### Exercise objective
State how many lines of the entries hold the string "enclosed", and nothing more.

### Dataset rows
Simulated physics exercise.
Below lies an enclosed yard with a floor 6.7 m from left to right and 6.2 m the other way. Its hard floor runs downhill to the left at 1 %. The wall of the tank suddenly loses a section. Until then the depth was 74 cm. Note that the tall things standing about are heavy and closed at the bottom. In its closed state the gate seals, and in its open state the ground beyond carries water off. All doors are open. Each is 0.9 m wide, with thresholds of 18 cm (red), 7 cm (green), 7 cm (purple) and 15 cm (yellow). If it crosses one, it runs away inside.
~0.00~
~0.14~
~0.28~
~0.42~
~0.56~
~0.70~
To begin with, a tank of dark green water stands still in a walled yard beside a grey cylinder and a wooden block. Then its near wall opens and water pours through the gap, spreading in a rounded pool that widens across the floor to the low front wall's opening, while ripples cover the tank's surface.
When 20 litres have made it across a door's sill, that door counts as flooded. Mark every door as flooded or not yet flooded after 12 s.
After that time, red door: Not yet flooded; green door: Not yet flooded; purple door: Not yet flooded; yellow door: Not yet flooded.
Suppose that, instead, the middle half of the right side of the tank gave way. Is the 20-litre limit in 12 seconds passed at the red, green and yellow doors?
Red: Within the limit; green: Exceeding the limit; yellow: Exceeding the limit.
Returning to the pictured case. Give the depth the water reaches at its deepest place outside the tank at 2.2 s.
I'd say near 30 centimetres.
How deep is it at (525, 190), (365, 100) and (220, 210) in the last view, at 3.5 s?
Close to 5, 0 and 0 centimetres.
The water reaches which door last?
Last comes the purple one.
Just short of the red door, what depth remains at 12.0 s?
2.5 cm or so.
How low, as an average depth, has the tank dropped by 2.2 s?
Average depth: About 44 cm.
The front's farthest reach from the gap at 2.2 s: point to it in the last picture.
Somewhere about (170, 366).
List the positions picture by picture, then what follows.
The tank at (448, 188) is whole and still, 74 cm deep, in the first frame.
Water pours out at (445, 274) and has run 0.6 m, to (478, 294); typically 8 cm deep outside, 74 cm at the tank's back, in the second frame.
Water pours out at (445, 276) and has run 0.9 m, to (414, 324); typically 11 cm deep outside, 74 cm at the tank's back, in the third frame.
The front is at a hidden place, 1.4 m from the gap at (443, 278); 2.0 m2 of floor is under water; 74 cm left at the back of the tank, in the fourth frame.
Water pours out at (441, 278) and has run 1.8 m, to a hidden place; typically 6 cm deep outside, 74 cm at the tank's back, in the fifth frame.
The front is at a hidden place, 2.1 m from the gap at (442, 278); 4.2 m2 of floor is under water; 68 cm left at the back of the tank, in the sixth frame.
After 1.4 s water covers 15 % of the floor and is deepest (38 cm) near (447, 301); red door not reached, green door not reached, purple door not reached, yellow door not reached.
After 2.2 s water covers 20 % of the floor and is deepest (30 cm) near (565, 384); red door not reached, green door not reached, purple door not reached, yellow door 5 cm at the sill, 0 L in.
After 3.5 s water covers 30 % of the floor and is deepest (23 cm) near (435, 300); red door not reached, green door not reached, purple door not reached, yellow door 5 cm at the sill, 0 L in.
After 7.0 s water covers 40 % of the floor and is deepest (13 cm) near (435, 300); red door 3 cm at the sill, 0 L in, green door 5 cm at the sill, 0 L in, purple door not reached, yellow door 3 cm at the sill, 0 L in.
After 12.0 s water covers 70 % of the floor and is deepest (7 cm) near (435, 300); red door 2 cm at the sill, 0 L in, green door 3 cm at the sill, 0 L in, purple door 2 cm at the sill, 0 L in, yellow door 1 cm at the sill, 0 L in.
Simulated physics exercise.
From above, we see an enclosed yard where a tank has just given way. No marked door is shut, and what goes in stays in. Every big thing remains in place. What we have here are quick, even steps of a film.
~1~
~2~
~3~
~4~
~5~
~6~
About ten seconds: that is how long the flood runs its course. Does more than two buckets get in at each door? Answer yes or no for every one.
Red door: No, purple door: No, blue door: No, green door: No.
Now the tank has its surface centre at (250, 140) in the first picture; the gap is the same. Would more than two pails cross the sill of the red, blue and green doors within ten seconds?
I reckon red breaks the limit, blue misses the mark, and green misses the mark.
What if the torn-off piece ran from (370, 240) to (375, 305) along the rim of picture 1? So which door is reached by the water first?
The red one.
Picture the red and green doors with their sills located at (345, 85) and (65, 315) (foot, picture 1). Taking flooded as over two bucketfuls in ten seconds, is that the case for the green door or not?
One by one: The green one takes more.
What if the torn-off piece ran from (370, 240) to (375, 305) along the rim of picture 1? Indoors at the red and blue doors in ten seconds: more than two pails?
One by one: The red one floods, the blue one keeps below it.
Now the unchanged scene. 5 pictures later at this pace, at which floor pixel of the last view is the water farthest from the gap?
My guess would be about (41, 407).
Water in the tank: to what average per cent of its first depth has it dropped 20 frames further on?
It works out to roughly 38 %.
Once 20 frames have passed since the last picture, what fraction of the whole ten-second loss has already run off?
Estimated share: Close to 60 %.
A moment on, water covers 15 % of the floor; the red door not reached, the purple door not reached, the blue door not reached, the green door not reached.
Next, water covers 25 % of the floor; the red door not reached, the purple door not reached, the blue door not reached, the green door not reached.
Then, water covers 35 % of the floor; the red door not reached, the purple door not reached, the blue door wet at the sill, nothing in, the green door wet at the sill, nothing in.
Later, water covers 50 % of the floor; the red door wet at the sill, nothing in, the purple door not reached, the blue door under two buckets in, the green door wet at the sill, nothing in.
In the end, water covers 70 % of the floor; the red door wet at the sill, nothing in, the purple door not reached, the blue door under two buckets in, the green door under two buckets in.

### Response to the exercise
2